Given data:
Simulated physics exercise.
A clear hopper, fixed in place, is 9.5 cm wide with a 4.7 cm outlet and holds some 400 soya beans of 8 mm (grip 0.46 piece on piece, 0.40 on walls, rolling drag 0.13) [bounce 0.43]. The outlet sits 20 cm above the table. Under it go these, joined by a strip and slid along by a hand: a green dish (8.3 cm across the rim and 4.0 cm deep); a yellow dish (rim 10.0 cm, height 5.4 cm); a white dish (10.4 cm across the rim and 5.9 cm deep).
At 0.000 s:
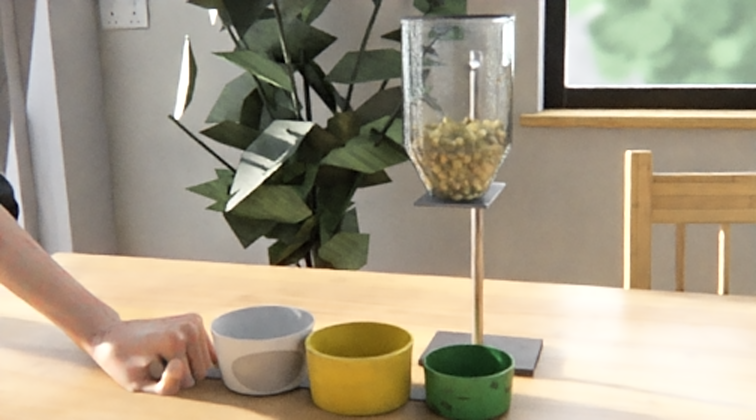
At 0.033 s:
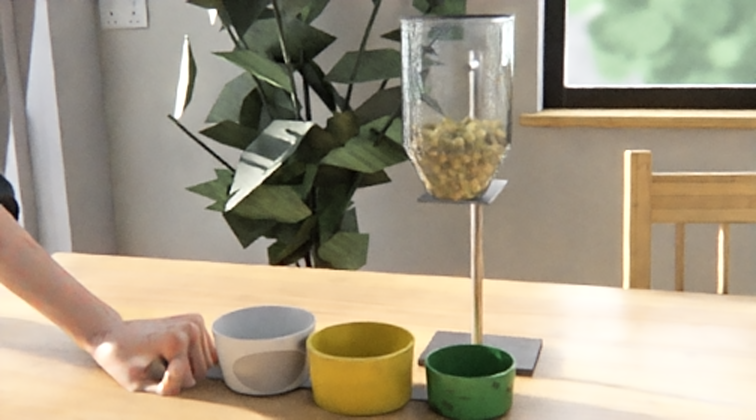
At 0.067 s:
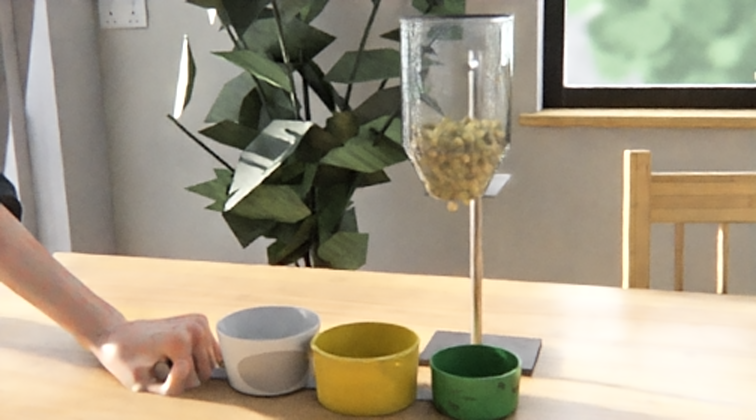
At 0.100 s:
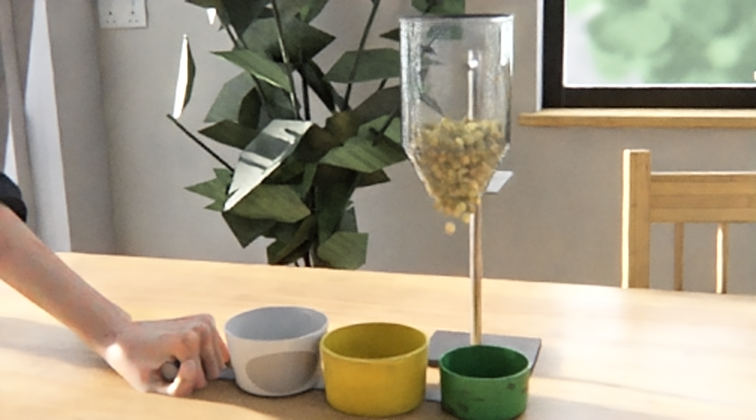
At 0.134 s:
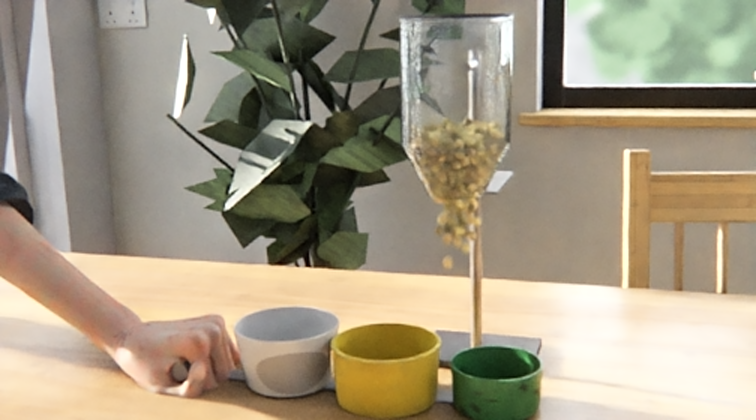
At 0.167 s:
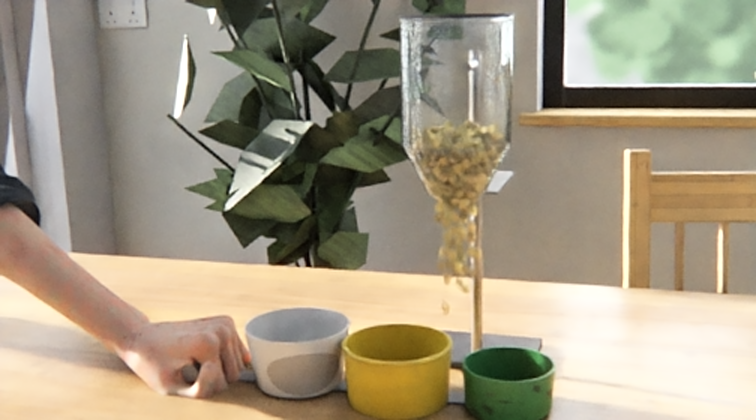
A hand slides a joined row of white, yellow and green dishes slowly to the right across a wooden table, while small yellowish beans begin dropping from the bottom of a clear hopper, thickening into a narrow stream above them.
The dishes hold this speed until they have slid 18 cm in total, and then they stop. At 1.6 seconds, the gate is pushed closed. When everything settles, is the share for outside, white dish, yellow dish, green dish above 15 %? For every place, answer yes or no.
Outside - no; white dish - yes; yellow dish - yes; green dish - no.
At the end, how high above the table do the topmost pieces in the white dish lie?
Near 3.0 cm.
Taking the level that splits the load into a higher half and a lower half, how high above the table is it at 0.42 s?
Roughly 16 cm.
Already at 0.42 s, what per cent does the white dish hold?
Close to 0 in a hundred by then.
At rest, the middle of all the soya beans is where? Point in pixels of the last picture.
Centre at rest: Approx. (511, 391).
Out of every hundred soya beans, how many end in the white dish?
Around 45 in a hundred.
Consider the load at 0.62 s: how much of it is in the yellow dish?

Required task:
Transcribe all of the material exactly, leaving out whatever pictures it contains.

Completed exercise:
Simulated physics exercise.
A clear hopper, fixed in place, is 9.5 cm wide with a 4.7 cm outlet and holds some 400 soya beans of 8 mm (grip 0.46 piece on piece, 0.40 on walls, rolling drag 0.13) [bounce 0.43]. The outlet sits 20 cm above the table. Under it go these, joined by a strip and slid along by a hand: a green dish (8.3 cm across the rim and 4.0 cm deep); a yellow dish (rim 10.0 cm, height 5.4 cm); a white dish (10.4 cm across the rim and 5.9 cm deep).
At 0.000 s:
At 0.033 s:
At 0.067 s:
At 0.100 s:
At 0.134 s:
At 0.167 s:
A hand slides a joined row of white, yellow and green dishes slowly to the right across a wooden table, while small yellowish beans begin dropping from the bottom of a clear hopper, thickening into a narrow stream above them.
The dishes hold this speed until they have slid 18 cm in total, and then they stop. At 1.6 seconds, the gate is pushed closed. When everything settles, is the share for outside, white dish, yellow dish, green dish above 15 %? For every place, answer yes or no.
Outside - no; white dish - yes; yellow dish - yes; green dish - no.
At the end, how high above the table do the topmost pieces in the white dish lie?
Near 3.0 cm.
Taking the level that splits the load into a higher half and a lower half, how high above the table is it at 0.42 s?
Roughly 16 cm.
Already at 0.42 s, what per cent does the white dish hold?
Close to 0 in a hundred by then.
At rest, the middle of all the soya beans is where? Point in pixels of the last picture.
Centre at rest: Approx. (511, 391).
Out of every hundred soya beans, how many end in the white dish?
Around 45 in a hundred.
Consider the load at 0.62 s: how much of it is in the yellow dish?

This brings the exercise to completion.